### TO BE DONE
Extract each line from the entries below that has the string "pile" in it.

### MATERIAL PROVIDED
# # # #
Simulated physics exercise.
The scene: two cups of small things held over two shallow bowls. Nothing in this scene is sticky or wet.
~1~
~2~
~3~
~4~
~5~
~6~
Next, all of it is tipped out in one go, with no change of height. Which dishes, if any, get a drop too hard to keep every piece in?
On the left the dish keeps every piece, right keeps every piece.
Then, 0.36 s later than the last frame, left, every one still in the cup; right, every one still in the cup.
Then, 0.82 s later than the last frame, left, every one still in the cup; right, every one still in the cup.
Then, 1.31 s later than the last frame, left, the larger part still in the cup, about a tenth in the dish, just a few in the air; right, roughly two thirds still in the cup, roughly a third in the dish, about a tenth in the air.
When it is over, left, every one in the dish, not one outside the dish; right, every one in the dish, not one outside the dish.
# # # #
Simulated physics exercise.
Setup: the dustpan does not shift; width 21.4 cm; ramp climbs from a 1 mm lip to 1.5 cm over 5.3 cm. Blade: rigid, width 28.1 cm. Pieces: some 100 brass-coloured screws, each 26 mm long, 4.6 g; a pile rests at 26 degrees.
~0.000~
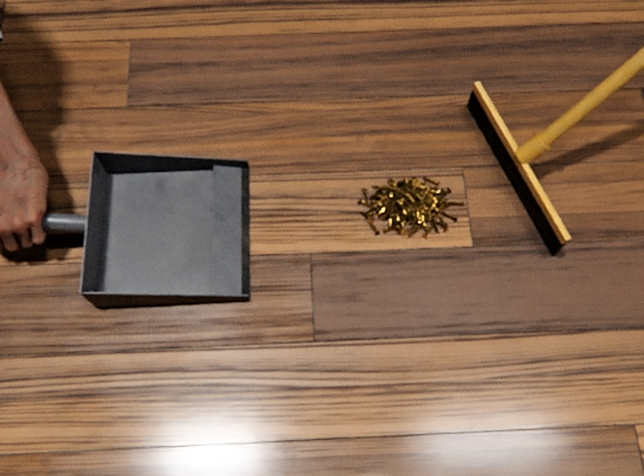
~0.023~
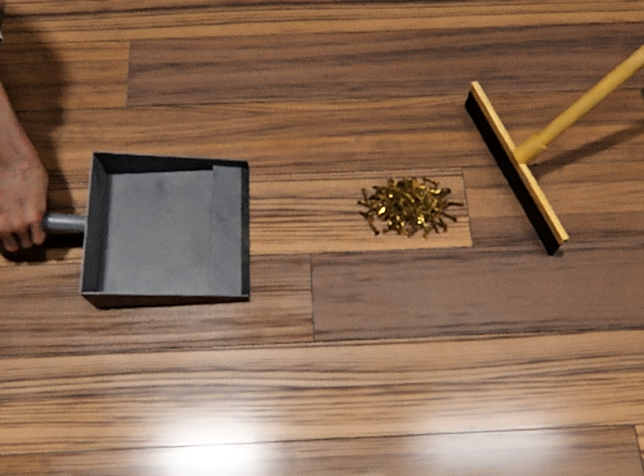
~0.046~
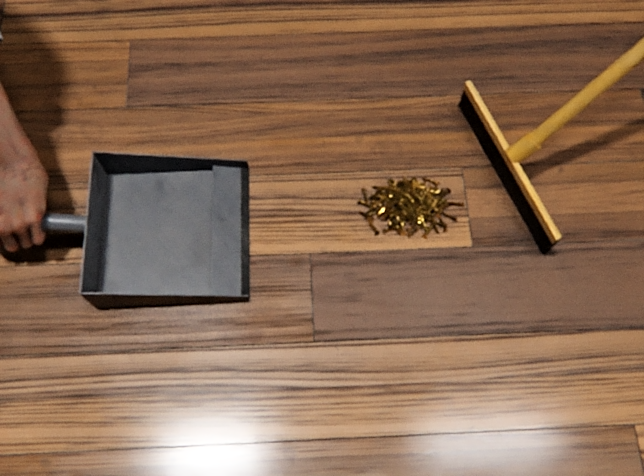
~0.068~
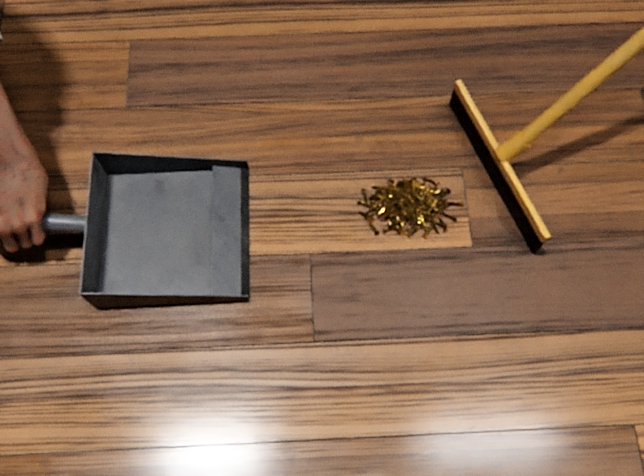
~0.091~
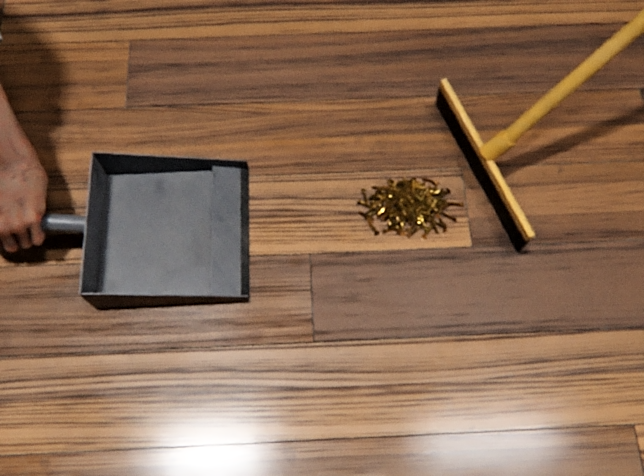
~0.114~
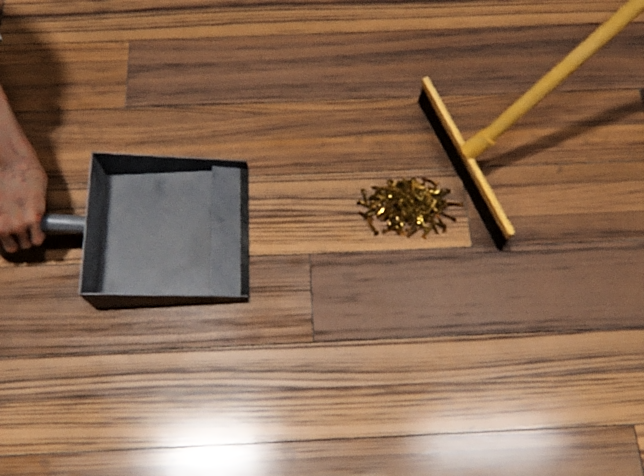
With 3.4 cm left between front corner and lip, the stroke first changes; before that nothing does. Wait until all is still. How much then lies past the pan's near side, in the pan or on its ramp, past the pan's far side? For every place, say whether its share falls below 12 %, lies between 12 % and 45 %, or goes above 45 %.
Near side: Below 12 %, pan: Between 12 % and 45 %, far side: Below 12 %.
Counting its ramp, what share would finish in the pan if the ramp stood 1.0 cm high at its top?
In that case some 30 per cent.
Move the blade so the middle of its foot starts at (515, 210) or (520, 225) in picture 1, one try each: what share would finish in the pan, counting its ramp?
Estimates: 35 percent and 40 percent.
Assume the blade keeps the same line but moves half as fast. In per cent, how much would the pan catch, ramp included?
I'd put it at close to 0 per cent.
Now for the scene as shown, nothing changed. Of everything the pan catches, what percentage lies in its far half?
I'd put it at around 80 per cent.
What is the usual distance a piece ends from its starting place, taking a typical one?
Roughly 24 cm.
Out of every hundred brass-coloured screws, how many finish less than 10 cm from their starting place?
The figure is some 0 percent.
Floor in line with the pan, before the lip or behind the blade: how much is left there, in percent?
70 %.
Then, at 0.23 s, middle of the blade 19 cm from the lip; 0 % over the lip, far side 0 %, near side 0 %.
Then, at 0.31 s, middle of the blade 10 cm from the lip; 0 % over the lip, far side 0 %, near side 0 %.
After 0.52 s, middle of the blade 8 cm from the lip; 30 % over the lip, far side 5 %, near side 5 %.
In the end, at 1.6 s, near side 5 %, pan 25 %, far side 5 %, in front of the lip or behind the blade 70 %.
# # # #
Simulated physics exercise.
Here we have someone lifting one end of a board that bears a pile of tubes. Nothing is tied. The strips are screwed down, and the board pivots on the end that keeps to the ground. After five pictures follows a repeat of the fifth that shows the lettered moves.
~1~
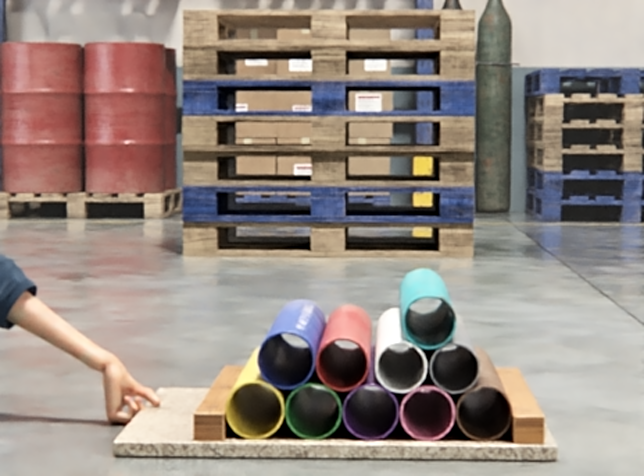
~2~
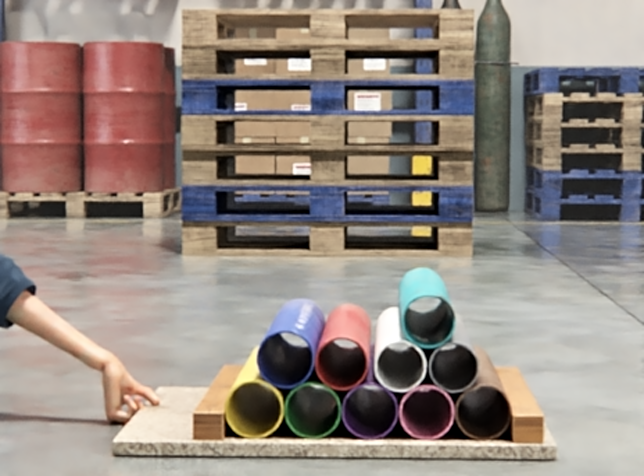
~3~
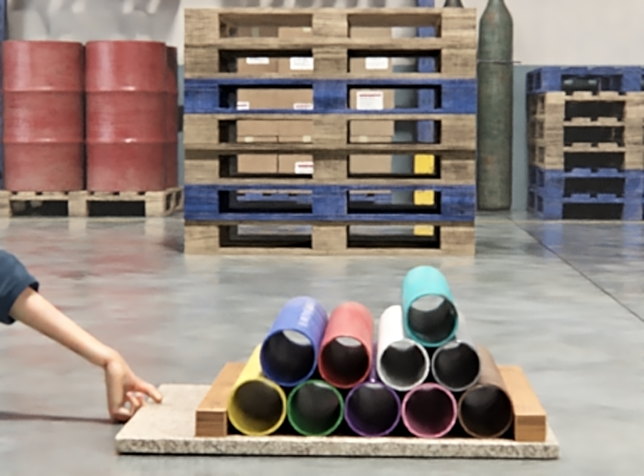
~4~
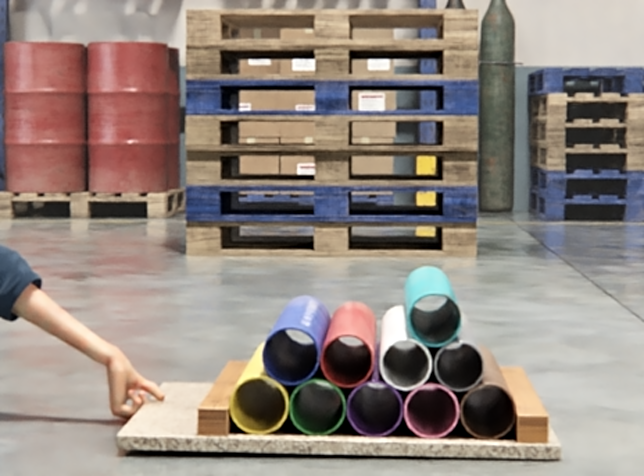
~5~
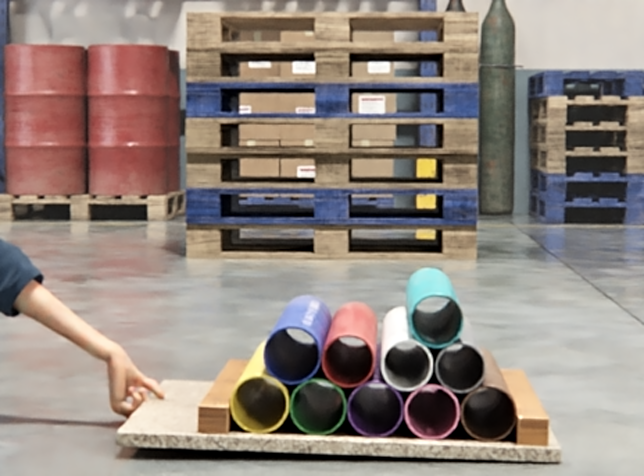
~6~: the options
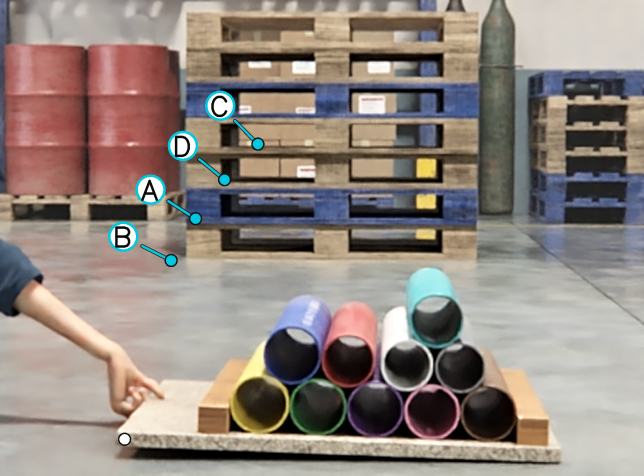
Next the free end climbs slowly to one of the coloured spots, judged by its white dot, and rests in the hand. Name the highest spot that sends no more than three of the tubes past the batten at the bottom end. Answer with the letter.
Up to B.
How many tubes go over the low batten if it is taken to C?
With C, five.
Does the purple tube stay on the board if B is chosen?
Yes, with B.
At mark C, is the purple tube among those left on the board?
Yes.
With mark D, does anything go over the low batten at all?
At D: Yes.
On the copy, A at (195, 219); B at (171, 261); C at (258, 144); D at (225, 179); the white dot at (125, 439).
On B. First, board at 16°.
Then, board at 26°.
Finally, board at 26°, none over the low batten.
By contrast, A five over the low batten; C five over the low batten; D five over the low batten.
# # # #
### ANSWER FOR THIS EXERCISE
Setup: the dustpan does not shift; width 21.4 cm; ramp climbs from a 1 mm lip to 1.5 cm over 5.3 cm. Blade: rigid, width 28.1 cm. Pieces: some 100 brass-coloured screws, each 26 mm long, 4.6 g; a pile rests at 26 degrees.
Here we have someone lifting one end of a board that bears a pile of tubes. Nothing is tied. The strips are screwed down, and the board pivots on the end that keeps to the ground. After five pictures follows a repeat of the fifth that shows the lettered moves.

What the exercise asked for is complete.